Data records:

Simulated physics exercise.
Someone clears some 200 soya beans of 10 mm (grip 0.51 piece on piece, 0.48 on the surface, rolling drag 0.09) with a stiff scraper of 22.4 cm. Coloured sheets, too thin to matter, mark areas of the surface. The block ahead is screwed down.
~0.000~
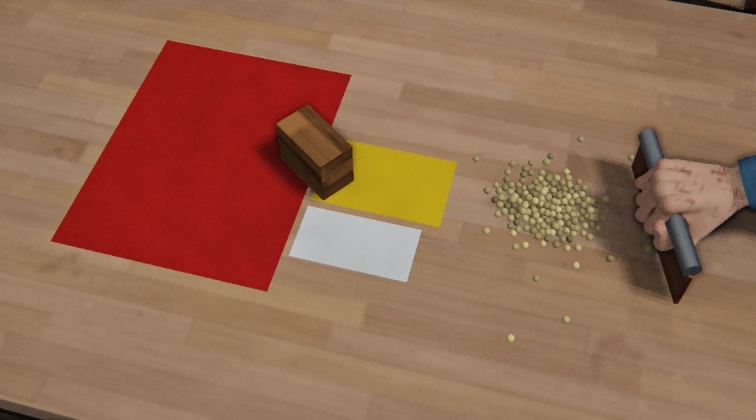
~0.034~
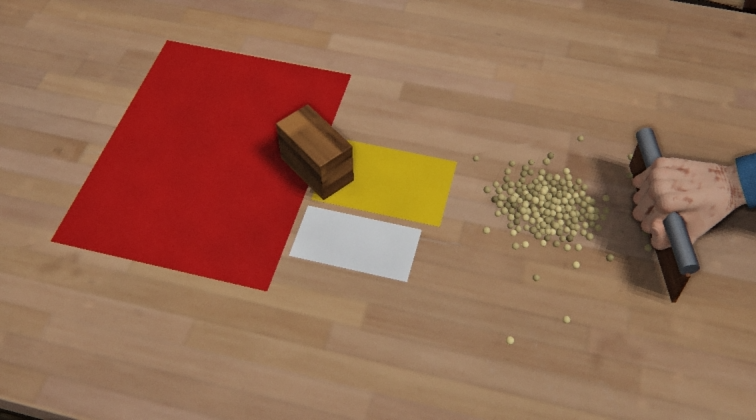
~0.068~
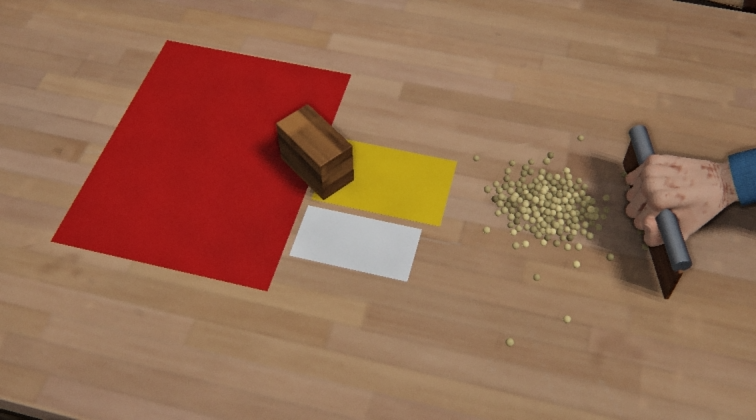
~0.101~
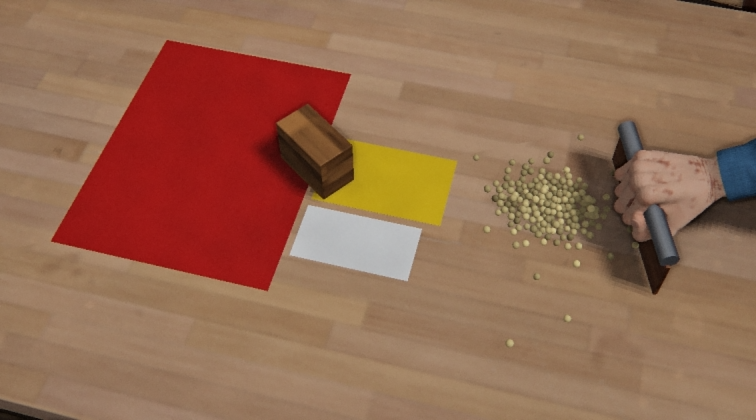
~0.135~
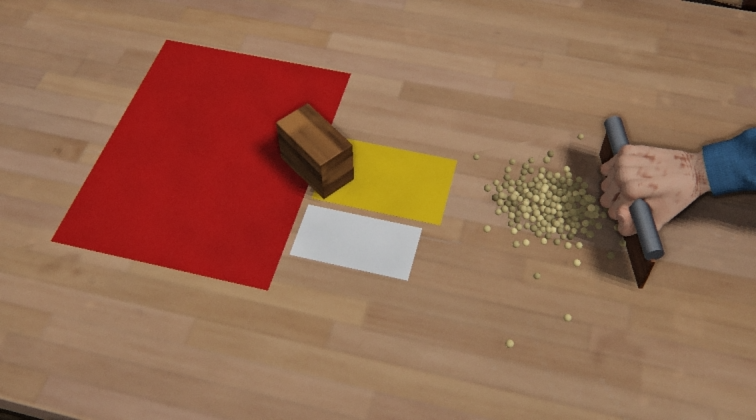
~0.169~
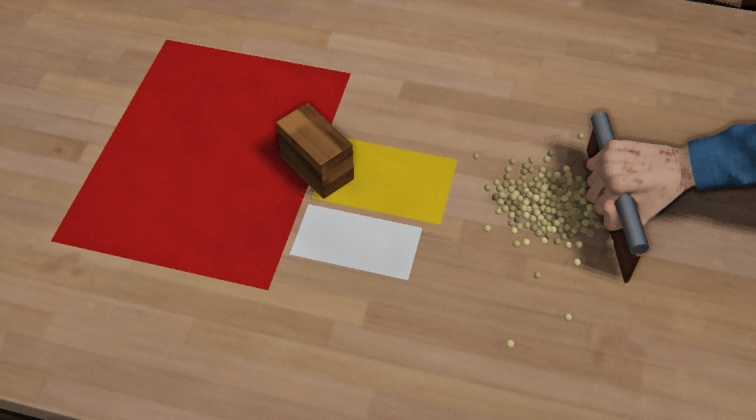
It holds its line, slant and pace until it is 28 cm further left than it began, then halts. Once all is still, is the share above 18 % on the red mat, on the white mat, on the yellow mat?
Red mat: No, white mat: No, yellow mat: Yes.
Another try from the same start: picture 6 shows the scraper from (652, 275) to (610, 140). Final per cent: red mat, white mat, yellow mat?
Red mat 0, white mat 15, yellow mat 45.
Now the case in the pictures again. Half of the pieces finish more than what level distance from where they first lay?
About 20 cm.
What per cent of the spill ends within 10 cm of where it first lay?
Some 5 per cent.
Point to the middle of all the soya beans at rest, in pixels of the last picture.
At about (417, 190).
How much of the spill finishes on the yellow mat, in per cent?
About 50 per cent.
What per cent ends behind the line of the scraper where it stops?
Roughly 5 per cent.
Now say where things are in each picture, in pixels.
Scraper from (687, 280) to (643, 145); moved 0.0 cm; 0 pieces shifted; middle of the spill at (554, 201); white mat at (356, 243); yellow mat at (385, 181); red mat at (212, 152); block at (314, 135), in the first picture.
Scraper from (685, 279) to (641, 144); moved 0.3 cm; 0 pieces shifted; middle of the spill at (554, 201), in the second picture.
Scraper from (677, 275) to (634, 141); moved 1.3 cm; 3 pieces shifted; middle of the spill at (554, 200), in the third picture.
Scraper from (665, 270) to (623, 137); moved 2.8 cm; 4 pieces shifted; middle of the spill at (554, 199), in the fourth picture.
Scraper from (650, 264) to (610, 132); moved 4.7 cm; 4 pieces shifted; middle of the spill at (554, 199), in the fifth picture.
Scraper from (636, 259) to (596, 127); moved 6.6 cm; 6 pieces shifted; middle of the spill at (549, 202); white mat at (357, 241); yellow mat at (386, 179); red mat at (212, 151); block at (314, 133). Its speed is about 0.55 m/s, heading 8 degrees away from the viewer, in the sixth picture.
After 0.39 s, scraper 19 cm from its start, spill 18 cm wide; off the mats 100 %.
After 0.61 s, scraper 28 cm from its start, spill 24 cm wide; yellow mat 45 %, off the mats 55 %.
After 0.81 s, scraper 28 cm from its start, spill 28 cm wide; white mat 5 %, yellow mat 50 %, off the mats 45 %.
In the end, at 1.5 s, white mat 10 %, yellow mat 50 %, red mat 5 %, off the mats 40 %.
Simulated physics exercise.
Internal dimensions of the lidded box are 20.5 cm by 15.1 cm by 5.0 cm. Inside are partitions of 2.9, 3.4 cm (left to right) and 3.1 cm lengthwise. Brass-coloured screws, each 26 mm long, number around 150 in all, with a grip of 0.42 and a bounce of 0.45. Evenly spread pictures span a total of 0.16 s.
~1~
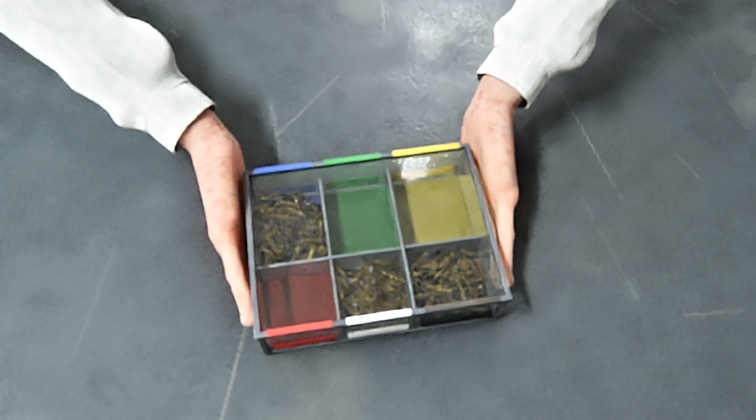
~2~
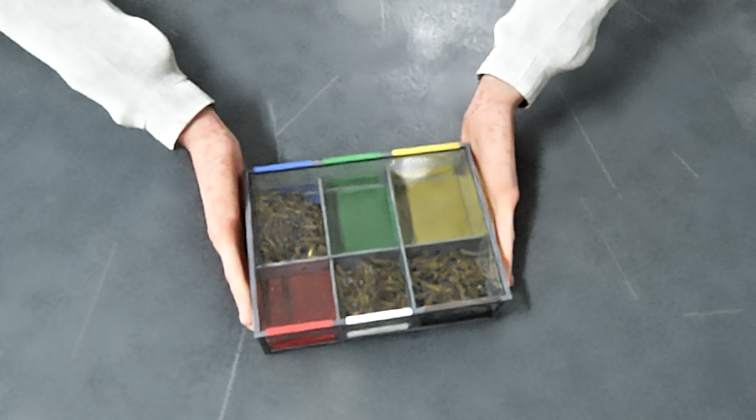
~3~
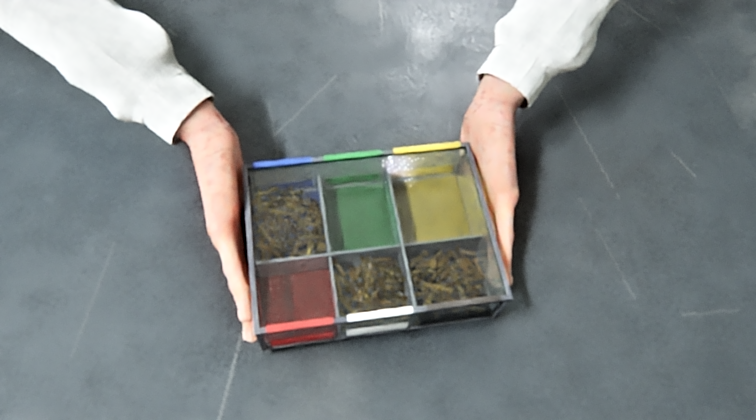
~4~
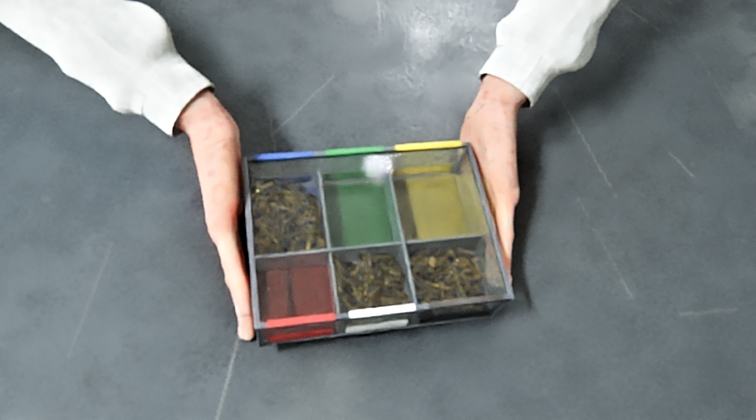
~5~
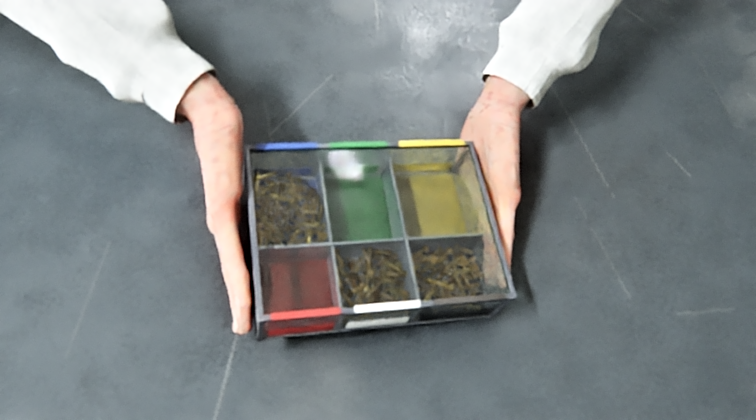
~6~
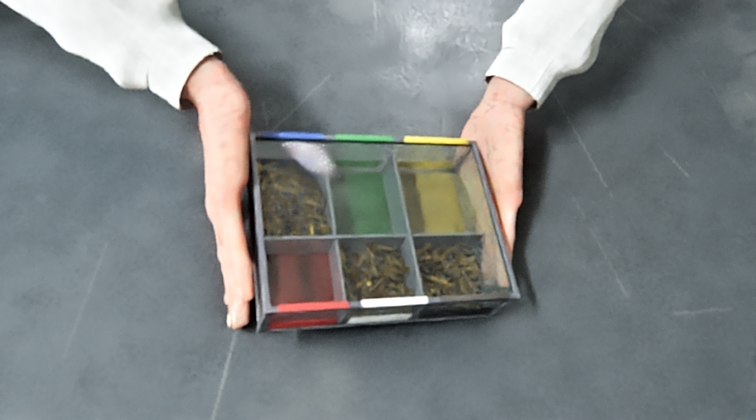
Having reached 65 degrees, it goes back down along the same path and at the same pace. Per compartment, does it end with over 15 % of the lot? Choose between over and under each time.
Red: Under. Blue: Over. Green: Under. Yellow: Under. White: Over. Black: Over.
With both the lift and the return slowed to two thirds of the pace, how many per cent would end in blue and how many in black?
That gives blue 30 percent and black 30 percent.
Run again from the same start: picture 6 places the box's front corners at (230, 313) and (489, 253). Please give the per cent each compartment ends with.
By the end, red has 0%, blue has 40%, green has 5%, yellow has 0%, white has 30% and black has 25%.
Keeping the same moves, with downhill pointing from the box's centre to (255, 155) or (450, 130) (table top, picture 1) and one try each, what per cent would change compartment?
Approximately 15 percent, then 10 percent.
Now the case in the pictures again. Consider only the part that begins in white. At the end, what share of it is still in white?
Close to 100 in a hundred.
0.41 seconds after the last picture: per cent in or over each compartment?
Red 0, blue 35, green 5, yellow 0, white 30, black 30.
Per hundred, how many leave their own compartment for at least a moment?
Roughly 10 in a hundred.
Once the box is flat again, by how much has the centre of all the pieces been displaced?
It shifts some 2.5 cm.
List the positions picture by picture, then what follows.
In the first picture, box tilt 0 degrees, front corners at (260, 334) and (506, 296); blue 40 %, white 30 %, black 30 %.
In the second picture, box tilt 1 degrees, front corners at (259, 333) and (506, 296).
In the third picture, box tilt 3 degrees, front corners at (259, 329) and (506, 296).
In the fourth picture, box tilt 6 degrees, front corners at (260, 324) and (508, 295), lowest corner right front.
In the fifth picture, box tilt 10 degrees, front corners at (263, 317) and (510, 294), lowest corner right front.
In the sixth picture, box tilt 15 degrees, front corners at (269, 308) and (514, 294), lowest corner right front; blue 40 %, white 30 %, black 30 %.
Then, 0.41 s after the last picture, tilt 64 degrees; blue 35 %, green 5 %, white 30 %, black 30 %.
Then, 0.69 s after the last picture, tilt 26 degrees; blue 30 %, green 10 %, white 30 %, black 30 %.
Then, 1.07 s after the last picture, tilt 0 degrees; blue 30 %, green 10 %, white 30 %, black 30 %.
In the end, red 0 %, blue 30 %, green 10 %, yellow 0 %, white 30 %, black 30 %.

What the task requires: Without the pictures, restate all the entries above exactly.

Solution to the exercise:
Simulated physics exercise.
Someone clears some 200 soya beans of 10 mm (grip 0.51 piece on piece, 0.48 on the surface, rolling drag 0.09) with a stiff scraper of 22.4 cm. Coloured sheets, too thin to matter, mark areas of the surface. The block ahead is screwed down.
~0.000~
~0.034~
~0.068~
~0.101~
~0.135~
~0.169~
It holds its line, slant and pace until it is 28 cm further left than it began, then halts. Once all is still, is the share above 18 % on the red mat, on the white mat, on the yellow mat?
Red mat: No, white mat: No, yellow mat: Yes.
Another try from the same start: picture 6 shows the scraper from (652, 275) to (610, 140). Final per cent: red mat, white mat, yellow mat?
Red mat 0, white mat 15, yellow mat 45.
Now the case in the pictures again. Half of the pieces finish more than what level distance from where they first lay?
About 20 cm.
What per cent of the spill ends within 10 cm of where it first lay?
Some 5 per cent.
Point to the middle of all the soya beans at rest, in pixels of the last picture.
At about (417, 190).
How much of the spill finishes on the yellow mat, in per cent?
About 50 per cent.
What per cent ends behind the line of the scraper where it stops?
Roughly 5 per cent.
Now say where things are in each picture, in pixels.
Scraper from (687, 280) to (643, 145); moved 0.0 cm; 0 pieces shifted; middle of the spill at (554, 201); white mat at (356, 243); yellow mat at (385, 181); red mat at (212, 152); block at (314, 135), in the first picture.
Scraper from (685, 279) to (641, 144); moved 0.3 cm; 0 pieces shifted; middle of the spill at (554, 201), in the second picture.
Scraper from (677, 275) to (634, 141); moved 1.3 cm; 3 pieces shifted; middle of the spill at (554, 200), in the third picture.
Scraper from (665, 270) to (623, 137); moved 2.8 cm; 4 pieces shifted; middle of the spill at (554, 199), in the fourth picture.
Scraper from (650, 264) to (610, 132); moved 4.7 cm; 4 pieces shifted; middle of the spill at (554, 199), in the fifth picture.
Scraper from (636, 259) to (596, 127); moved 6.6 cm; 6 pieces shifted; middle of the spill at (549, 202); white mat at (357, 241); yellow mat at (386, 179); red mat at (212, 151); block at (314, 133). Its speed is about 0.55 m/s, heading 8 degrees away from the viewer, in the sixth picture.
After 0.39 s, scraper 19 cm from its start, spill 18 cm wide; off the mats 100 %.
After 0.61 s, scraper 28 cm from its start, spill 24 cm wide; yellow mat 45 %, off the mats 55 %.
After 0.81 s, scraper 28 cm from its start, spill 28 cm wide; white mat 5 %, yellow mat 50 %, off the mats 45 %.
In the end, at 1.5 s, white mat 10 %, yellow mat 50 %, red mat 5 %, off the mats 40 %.
Simulated physics exercise.
Internal dimensions of the lidded box are 20.5 cm by 15.1 cm by 5.0 cm. Inside are partitions of 2.9, 3.4 cm (left to right) and 3.1 cm lengthwise. Brass-coloured screws, each 26 mm long, number around 150 in all, with a grip of 0.42 and a bounce of 0.45. Evenly spread pictures span a total of 0.16 s.
~1~
~2~
~3~
~4~
~5~
~6~
Having reached 65 degrees, it goes back down along the same path and at the same pace. Per compartment, does it end with over 15 % of the lot? Choose between over and under each time.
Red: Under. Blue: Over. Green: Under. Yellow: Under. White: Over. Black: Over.
With both the lift and the return slowed to two thirds of the pace, how many per cent would end in blue and how many in black?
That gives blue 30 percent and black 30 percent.
Run again from the same start: picture 6 places the box's front corners at (230, 313) and (489, 253). Please give the per cent each compartment ends with.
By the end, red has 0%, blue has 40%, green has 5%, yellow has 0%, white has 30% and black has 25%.
Keeping the same moves, with downhill pointing from the box's centre to (255, 155) or (450, 130) (table top, picture 1) and one try each, what per cent would change compartment?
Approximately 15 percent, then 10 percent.
Now the case in the pictures again. Consider only the part that begins in white. At the end, what share of it is still in white?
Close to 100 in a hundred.
0.41 seconds after the last picture: per cent in or over each compartment?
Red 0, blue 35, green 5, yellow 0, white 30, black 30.
Per hundred, how many leave their own compartment for at least a moment?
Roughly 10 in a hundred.
Once the box is flat again, by how much has the centre of all the pieces been displaced?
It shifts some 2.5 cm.
List the positions picture by picture, then what follows.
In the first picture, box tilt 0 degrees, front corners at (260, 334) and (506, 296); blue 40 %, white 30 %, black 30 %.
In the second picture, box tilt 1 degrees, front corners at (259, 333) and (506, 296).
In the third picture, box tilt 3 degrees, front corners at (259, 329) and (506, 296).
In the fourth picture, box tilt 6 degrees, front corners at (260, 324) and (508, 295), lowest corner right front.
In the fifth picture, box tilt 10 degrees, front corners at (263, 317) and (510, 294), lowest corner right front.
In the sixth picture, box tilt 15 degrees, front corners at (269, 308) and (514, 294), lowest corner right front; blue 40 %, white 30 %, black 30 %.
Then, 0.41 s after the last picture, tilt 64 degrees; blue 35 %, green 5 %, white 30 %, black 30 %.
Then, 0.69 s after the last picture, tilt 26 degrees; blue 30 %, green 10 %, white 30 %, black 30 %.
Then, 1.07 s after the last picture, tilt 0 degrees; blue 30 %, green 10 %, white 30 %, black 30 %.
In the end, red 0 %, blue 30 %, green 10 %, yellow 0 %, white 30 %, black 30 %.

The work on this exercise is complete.